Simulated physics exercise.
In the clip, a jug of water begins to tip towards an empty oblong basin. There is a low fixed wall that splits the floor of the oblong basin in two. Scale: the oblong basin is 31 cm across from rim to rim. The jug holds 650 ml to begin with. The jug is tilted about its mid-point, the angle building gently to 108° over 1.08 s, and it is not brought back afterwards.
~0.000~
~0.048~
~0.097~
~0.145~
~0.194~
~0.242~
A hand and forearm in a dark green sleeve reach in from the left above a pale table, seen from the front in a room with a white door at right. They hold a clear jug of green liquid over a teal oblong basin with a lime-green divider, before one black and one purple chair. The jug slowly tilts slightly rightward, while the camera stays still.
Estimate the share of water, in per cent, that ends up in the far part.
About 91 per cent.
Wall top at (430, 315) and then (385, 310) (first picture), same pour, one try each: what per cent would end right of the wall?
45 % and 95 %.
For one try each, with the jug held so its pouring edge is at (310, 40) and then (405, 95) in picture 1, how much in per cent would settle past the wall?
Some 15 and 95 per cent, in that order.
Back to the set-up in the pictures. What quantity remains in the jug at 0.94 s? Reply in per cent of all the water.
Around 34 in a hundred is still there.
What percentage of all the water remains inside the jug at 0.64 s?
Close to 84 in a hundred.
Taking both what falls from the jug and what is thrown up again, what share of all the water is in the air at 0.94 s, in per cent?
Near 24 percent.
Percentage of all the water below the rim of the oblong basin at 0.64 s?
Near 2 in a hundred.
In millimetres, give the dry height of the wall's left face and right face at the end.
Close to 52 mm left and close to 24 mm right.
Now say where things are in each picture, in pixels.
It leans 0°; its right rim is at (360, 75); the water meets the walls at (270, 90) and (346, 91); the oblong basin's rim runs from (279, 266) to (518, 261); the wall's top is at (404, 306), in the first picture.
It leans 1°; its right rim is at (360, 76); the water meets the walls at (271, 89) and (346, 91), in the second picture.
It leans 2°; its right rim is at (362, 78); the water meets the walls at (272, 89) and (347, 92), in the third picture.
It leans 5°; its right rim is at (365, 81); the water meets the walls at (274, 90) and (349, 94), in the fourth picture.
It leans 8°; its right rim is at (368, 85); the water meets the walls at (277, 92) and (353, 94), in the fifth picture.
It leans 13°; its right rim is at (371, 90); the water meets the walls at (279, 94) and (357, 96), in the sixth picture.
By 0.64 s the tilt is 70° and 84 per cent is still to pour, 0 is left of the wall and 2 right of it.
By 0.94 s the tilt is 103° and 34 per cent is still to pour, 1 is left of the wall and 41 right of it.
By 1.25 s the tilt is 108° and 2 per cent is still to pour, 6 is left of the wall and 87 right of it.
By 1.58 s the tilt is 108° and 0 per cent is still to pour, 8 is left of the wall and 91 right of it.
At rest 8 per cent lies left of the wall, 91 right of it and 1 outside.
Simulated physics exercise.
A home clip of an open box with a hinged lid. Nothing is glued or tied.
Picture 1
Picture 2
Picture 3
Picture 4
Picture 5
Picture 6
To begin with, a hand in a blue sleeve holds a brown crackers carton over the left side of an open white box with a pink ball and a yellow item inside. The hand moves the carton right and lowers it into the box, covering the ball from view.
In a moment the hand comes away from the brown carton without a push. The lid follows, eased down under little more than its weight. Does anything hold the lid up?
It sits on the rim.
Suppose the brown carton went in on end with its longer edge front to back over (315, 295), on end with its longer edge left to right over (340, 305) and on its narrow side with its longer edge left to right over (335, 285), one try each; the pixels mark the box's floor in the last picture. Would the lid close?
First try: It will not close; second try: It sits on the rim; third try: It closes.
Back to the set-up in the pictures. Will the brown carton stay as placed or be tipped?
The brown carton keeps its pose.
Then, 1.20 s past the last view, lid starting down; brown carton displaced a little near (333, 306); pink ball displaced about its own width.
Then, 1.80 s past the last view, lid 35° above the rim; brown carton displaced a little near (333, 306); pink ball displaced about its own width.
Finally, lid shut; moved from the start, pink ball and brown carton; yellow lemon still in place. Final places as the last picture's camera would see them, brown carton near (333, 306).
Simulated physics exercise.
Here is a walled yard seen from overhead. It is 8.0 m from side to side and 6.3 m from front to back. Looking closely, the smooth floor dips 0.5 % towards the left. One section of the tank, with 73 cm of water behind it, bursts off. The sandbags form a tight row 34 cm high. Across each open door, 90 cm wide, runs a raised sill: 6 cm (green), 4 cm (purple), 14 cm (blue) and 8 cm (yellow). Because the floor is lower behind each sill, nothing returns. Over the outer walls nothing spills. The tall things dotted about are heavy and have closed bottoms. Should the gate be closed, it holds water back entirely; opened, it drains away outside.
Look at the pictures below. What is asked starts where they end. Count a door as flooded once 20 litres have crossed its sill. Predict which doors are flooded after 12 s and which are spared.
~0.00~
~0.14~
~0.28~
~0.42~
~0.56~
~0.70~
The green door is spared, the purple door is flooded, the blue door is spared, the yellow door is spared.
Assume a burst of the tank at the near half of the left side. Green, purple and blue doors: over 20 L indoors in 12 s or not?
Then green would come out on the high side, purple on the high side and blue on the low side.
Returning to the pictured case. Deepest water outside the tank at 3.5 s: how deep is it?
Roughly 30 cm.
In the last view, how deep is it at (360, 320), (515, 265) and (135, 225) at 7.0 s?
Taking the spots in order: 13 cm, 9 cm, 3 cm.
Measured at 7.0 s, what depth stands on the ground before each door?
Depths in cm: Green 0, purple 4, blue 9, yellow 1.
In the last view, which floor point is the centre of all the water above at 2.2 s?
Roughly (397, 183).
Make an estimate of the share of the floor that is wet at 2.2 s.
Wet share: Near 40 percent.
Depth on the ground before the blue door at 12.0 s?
= = = =
--- INSTRUCTION ---
Find the lines that include the string "clip", then copy each of them.

--- EXERCISE RESULT ---
In the clip, a jug of water begins to tip towards an empty oblong basin. There is a low fixed wall that splits the floor of the oblong basin in two. Scale: the oblong basin is 31 cm across from rim to rim. The jug holds 650 ml to begin with. The jug is tilted about its mid-point, the angle building gently to 108° over 1.08 s, and it is not brought back afterwards.
A home clip of an open box with a hinged lid. Nothing is glued or tied.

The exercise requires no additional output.